*Exercise material*.
-- Start --
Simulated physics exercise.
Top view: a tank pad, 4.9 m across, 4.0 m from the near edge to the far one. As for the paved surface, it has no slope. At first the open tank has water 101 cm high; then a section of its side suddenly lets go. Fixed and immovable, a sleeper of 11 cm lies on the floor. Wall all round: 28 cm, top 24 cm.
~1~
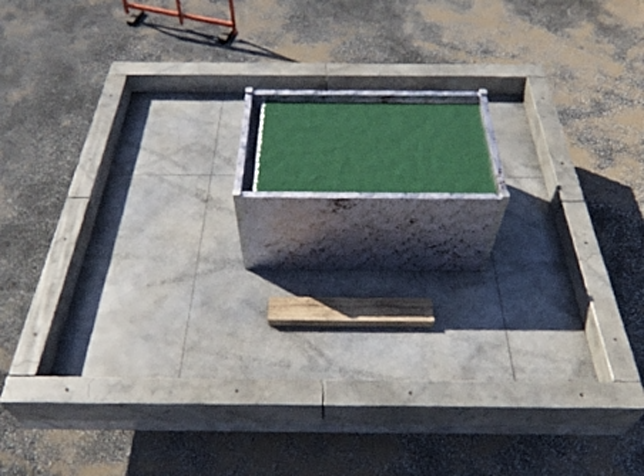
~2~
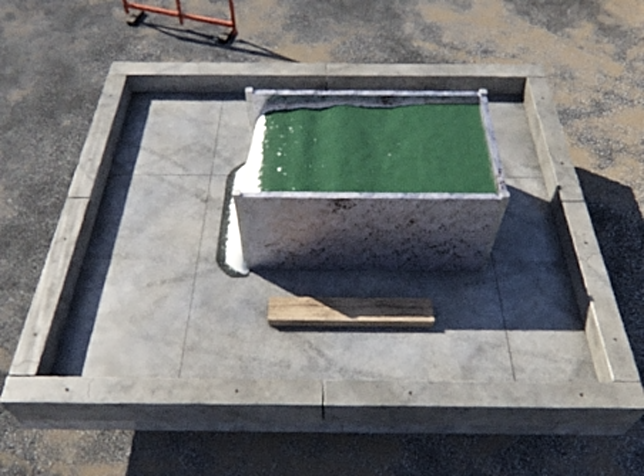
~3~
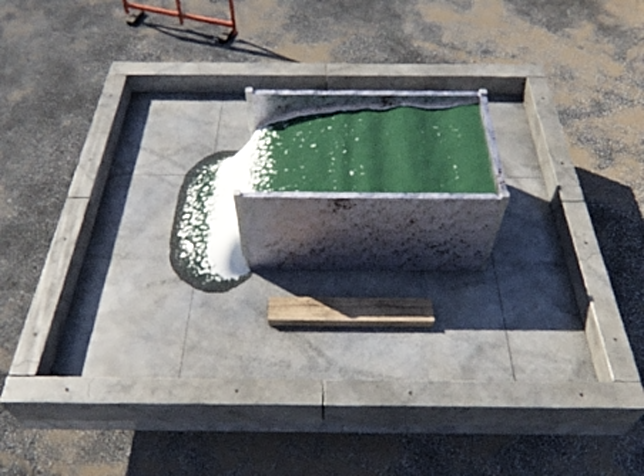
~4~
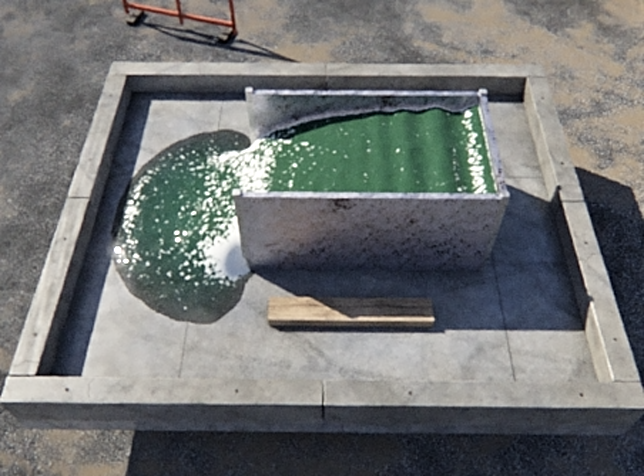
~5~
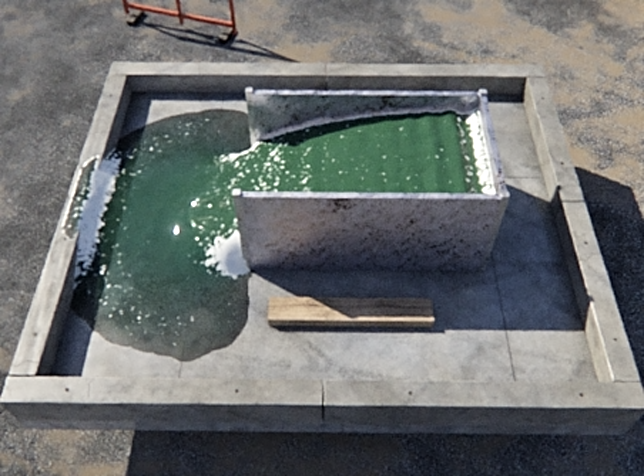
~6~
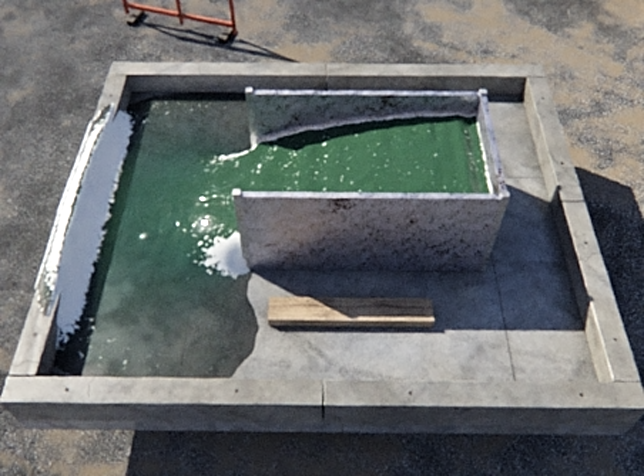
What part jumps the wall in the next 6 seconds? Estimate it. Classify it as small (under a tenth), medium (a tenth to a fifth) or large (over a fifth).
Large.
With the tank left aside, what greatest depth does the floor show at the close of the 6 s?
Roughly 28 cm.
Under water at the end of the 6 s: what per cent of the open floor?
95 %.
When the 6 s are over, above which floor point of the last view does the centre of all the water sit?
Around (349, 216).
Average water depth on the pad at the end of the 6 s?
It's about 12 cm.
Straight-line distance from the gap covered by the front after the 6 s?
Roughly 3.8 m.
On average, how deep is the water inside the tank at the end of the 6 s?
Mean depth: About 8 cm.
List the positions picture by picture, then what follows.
-- End --
-- Start --
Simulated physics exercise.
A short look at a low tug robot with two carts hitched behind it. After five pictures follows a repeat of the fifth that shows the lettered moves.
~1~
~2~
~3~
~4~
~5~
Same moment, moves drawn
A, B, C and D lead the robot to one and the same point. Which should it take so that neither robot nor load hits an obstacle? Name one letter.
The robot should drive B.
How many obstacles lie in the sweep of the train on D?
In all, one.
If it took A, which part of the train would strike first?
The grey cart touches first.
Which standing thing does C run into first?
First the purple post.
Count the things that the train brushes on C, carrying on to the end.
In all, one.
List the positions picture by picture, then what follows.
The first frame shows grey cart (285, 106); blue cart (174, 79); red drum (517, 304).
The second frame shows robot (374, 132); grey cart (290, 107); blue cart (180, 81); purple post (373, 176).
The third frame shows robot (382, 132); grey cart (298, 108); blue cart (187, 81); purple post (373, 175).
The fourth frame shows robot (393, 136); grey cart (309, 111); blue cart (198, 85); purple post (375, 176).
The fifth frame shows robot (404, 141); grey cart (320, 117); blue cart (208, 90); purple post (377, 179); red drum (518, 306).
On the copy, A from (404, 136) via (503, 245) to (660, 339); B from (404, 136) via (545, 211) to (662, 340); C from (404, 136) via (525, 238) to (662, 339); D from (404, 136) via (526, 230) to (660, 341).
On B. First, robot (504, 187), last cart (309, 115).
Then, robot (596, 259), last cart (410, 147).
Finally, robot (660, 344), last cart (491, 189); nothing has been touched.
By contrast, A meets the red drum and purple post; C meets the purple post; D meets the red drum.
-- End --
*Task instructions*. Count the lines in the entries above that include the string "moves", then give only that figure.

*Task solution*. 2